** begin **

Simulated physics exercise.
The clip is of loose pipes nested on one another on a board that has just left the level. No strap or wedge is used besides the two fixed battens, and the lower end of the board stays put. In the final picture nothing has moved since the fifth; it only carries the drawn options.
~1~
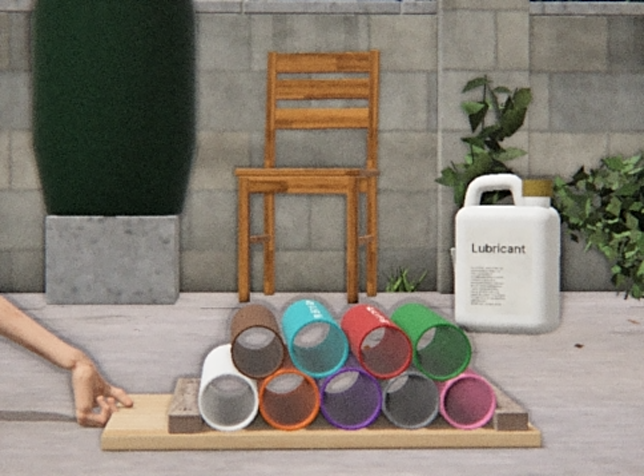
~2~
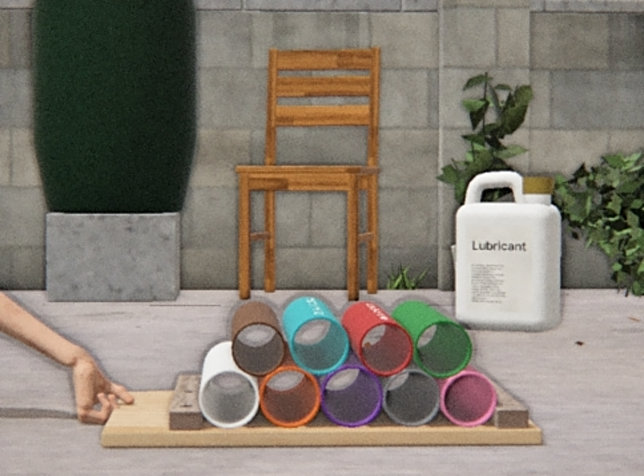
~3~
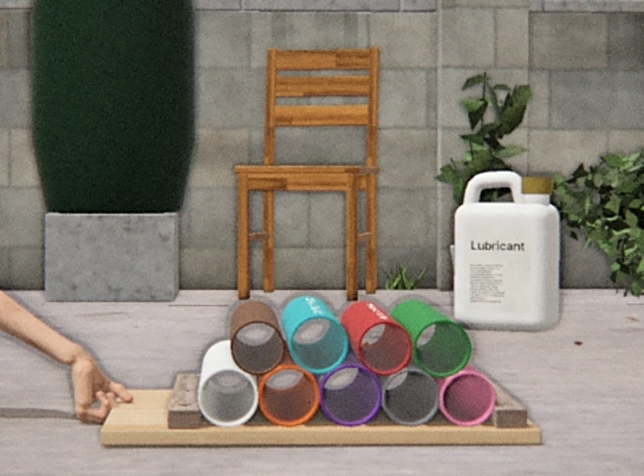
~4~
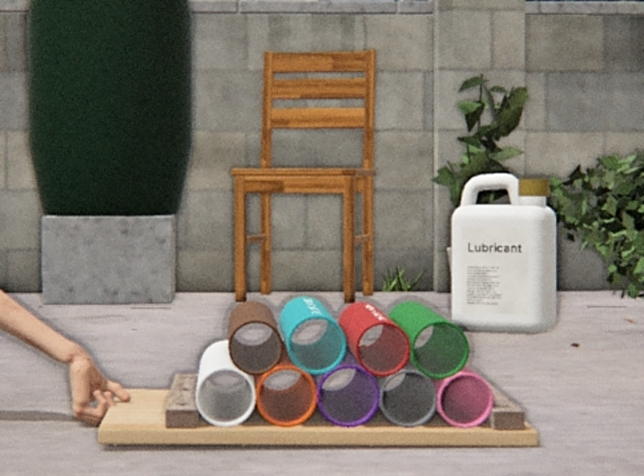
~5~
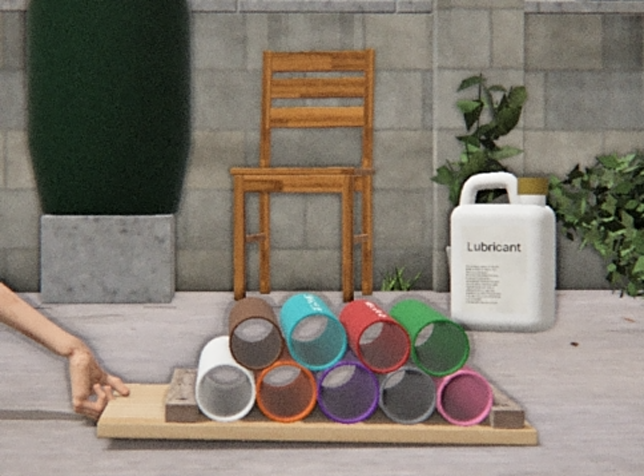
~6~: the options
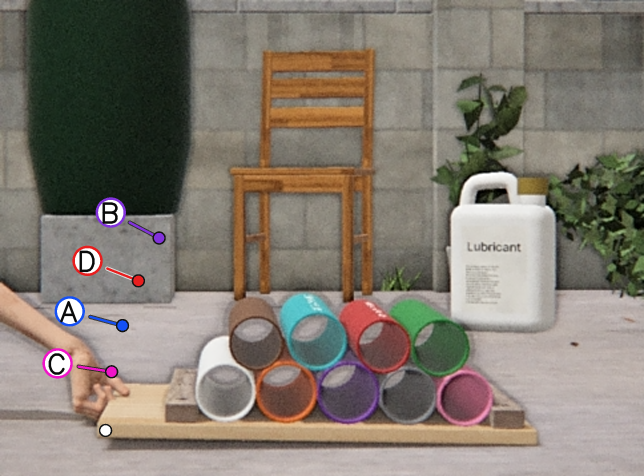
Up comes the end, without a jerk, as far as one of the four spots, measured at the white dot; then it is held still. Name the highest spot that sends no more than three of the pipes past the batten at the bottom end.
Raise it to B.
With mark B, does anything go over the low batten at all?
Yes.
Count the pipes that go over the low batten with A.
It comes to none.
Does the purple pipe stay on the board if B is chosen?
The purple pipe: Yes.
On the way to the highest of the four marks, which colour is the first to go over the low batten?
The green one.
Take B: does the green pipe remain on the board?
No.
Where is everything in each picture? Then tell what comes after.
Red pipe (385, 352); turquoise pipe (319, 348); board (315, 410), in the first frame.
Board (316, 407); white pipe (229, 398), in the second frame.
Board (314, 406); white pipe (228, 397); green pipe (442, 349), in the third frame.
Board (312, 407); white pipe (226, 397); orange pipe (287, 397), in the fourth frame.
Board (311, 403); white pipe (226, 392); orange pipe (287, 393), in the fifth frame.
On the marked copy, A at (123, 326); B at (159, 238); C at (112, 372); D at (139, 281); the white dot at (106, 430).
Taking B. A third of the way, board at 16°.
Two thirds of the way, board at 28°.
When it is over, board at 28°, two over the low batten (green, red).
As for the rest, A none over the low batten; C none over the low batten; D none over the low batten.
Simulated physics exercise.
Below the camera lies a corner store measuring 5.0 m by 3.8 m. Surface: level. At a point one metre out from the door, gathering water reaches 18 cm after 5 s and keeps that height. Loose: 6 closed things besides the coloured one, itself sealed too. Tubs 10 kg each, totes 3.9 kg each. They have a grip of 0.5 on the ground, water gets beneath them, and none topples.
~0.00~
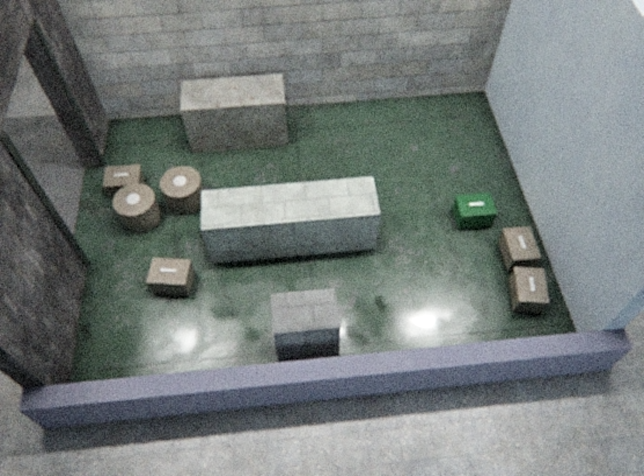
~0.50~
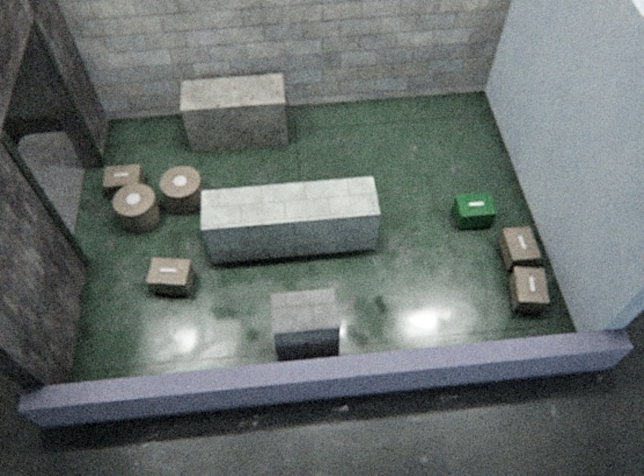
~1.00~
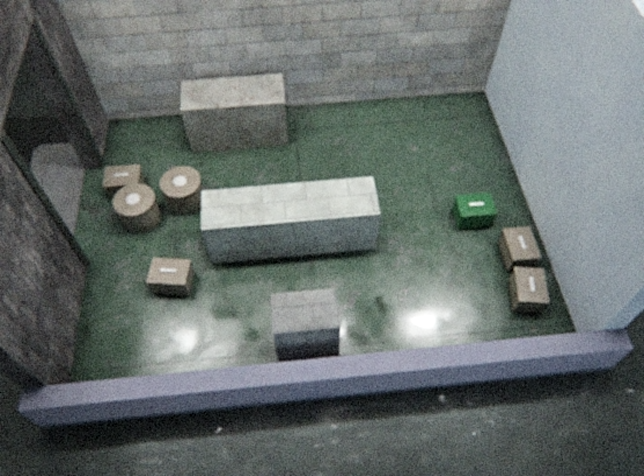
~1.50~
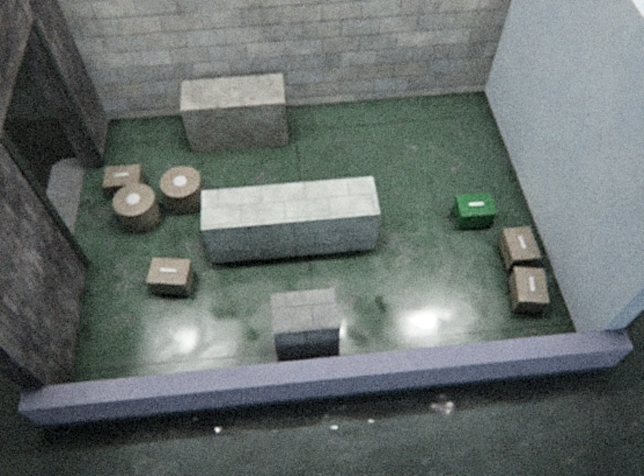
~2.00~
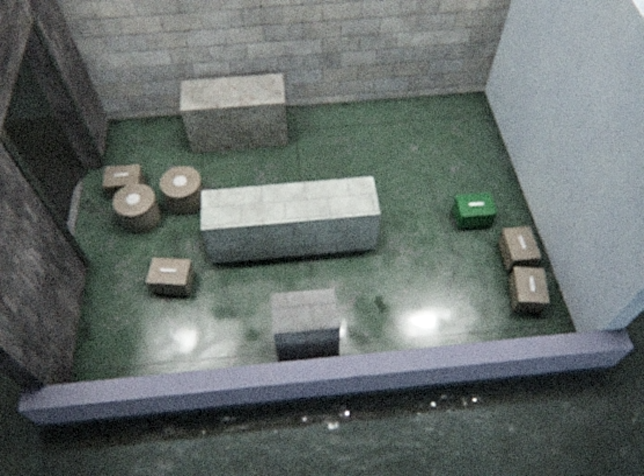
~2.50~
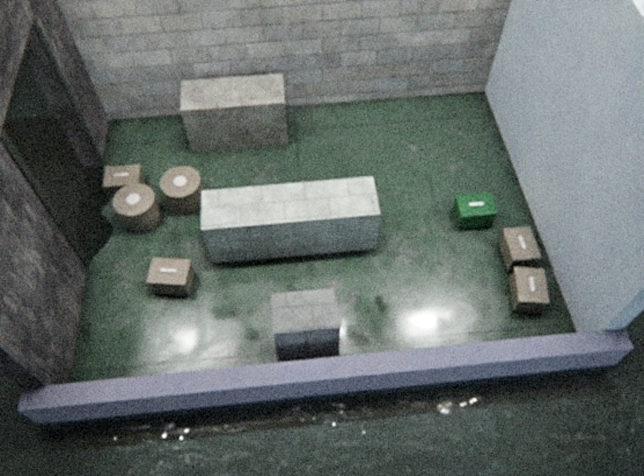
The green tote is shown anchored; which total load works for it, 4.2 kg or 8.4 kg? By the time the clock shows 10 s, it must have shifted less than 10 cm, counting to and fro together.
Watching this, only the bigger ballast does the job.
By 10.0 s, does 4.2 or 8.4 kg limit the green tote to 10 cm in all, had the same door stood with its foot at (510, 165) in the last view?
Result: Neither option suffices.
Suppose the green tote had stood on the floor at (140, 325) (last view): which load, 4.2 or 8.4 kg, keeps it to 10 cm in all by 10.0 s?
So heavier weight required.
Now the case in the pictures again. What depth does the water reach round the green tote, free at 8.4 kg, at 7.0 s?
Roughly 0 cm.
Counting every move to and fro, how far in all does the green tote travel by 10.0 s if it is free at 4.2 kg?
About 50 cm altogether.
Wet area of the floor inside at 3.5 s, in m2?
I'd put it close to 1.0 m2.
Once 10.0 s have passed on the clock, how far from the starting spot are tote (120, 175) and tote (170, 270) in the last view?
Respectively 100 and 140 centimetres.
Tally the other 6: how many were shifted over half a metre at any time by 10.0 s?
The tally stands at 4.
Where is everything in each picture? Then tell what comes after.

** end **

- **Given exercise**
Where does the word "level" appear in the listing? List each line that holds it.

- **The reply**
The clip is of loose pipes nested on one another on a board that has just left the level. No strap or wedge is used besides the two fixed battens, and the lower end of the board stays put. In the final picture nothing has moved since the fifth; it only carries the drawn options.
Below the camera lies a corner store measuring 5.0 m by 3.8 m. Surface: level. At a point one metre out from the door, gathering water reaches 18 cm after 5 s and keeps that height. Loose: 6 closed things besides the coloured one, itself sealed too. Tubs 10 kg each, totes 3.9 kg each. They have a grip of 0.5 on the ground, water gets beneath them, and none topples.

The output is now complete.